Information supplied:
* Start *

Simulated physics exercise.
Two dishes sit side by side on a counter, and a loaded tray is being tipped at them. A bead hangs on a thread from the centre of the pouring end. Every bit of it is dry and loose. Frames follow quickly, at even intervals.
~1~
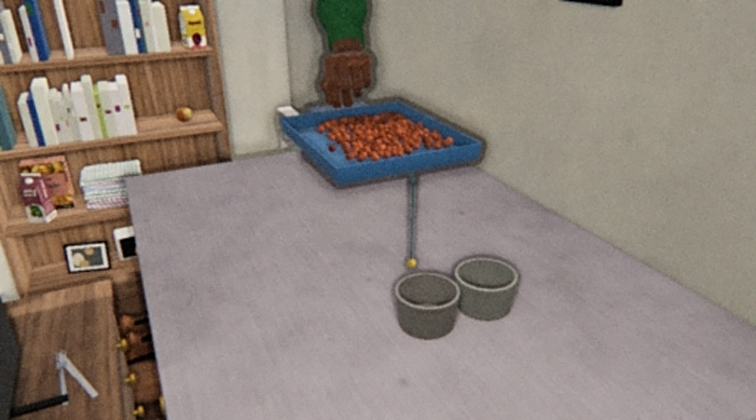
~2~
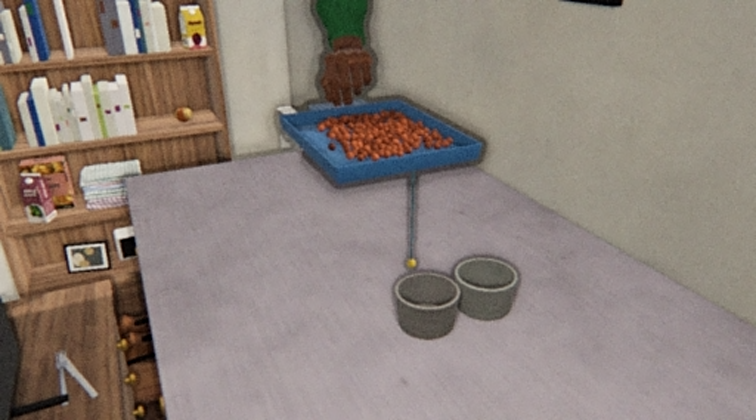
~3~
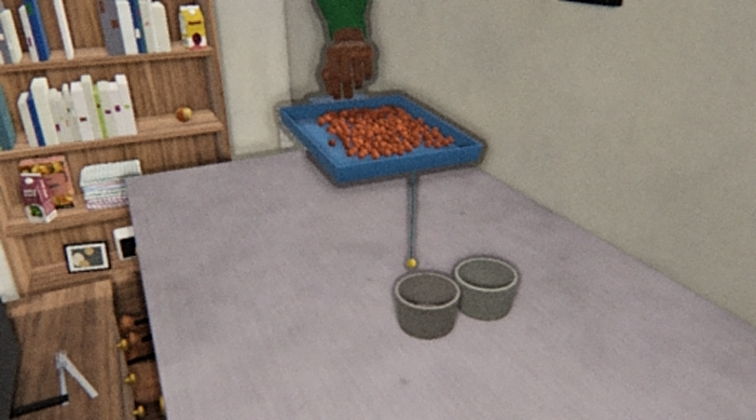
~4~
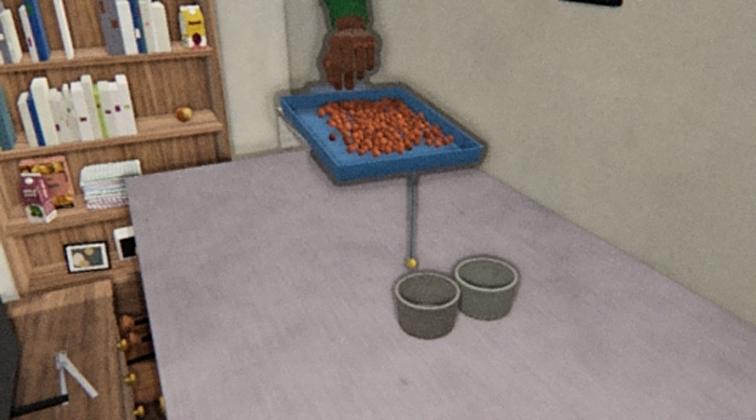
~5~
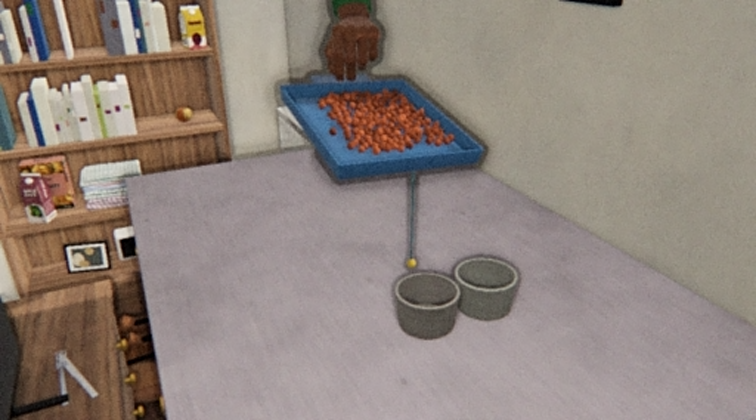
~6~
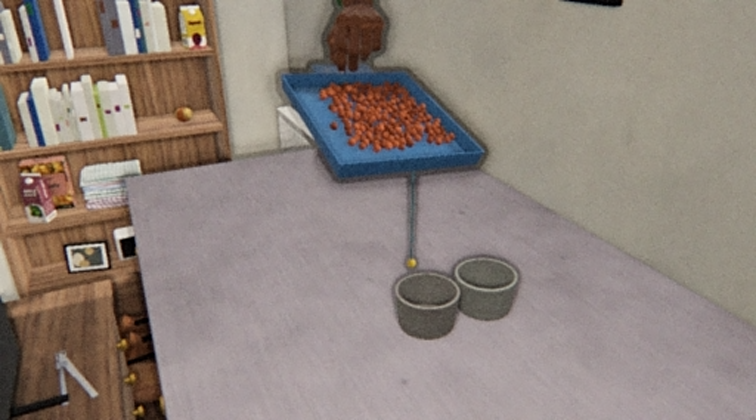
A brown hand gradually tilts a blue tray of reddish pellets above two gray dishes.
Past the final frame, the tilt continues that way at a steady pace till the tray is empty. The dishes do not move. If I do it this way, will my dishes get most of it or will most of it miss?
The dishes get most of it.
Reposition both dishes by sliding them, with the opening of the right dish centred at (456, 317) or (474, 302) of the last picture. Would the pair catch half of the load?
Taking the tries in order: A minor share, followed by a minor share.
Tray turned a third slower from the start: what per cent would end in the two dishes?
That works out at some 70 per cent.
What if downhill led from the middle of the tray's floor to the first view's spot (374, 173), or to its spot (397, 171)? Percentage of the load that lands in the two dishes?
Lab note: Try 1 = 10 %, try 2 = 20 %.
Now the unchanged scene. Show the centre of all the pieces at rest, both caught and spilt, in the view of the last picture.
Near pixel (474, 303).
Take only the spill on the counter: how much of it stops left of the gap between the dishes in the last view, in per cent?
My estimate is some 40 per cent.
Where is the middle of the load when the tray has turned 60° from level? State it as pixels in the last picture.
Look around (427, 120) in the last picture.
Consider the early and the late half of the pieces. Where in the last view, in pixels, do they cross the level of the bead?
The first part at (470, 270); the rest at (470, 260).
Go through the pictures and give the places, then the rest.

* End *

Brief: Exactly and only the lines from the one containing "What if downhill" through the end of the material are to be reproduced, both ends included.

Task result:
What if downhill led from the middle of the tray's floor to the first view's spot (374, 173), or to its spot (397, 171)? Percentage of the load that lands in the two dishes?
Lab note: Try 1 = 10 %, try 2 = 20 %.
Now the unchanged scene. Show the centre of all the pieces at rest, both caught and spilt, in the view of the last picture.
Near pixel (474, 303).
Take only the spill on the counter: how much of it stops left of the gap between the dishes in the last view, in per cent?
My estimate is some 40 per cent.
Where is the middle of the load when the tray has turned 60° from level? State it as pixels in the last picture.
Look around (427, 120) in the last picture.
Consider the early and the late half of the pieces. Where in the last view, in pixels, do they cross the level of the bead?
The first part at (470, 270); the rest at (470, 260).
Go through the pictures and give the places, then the rest.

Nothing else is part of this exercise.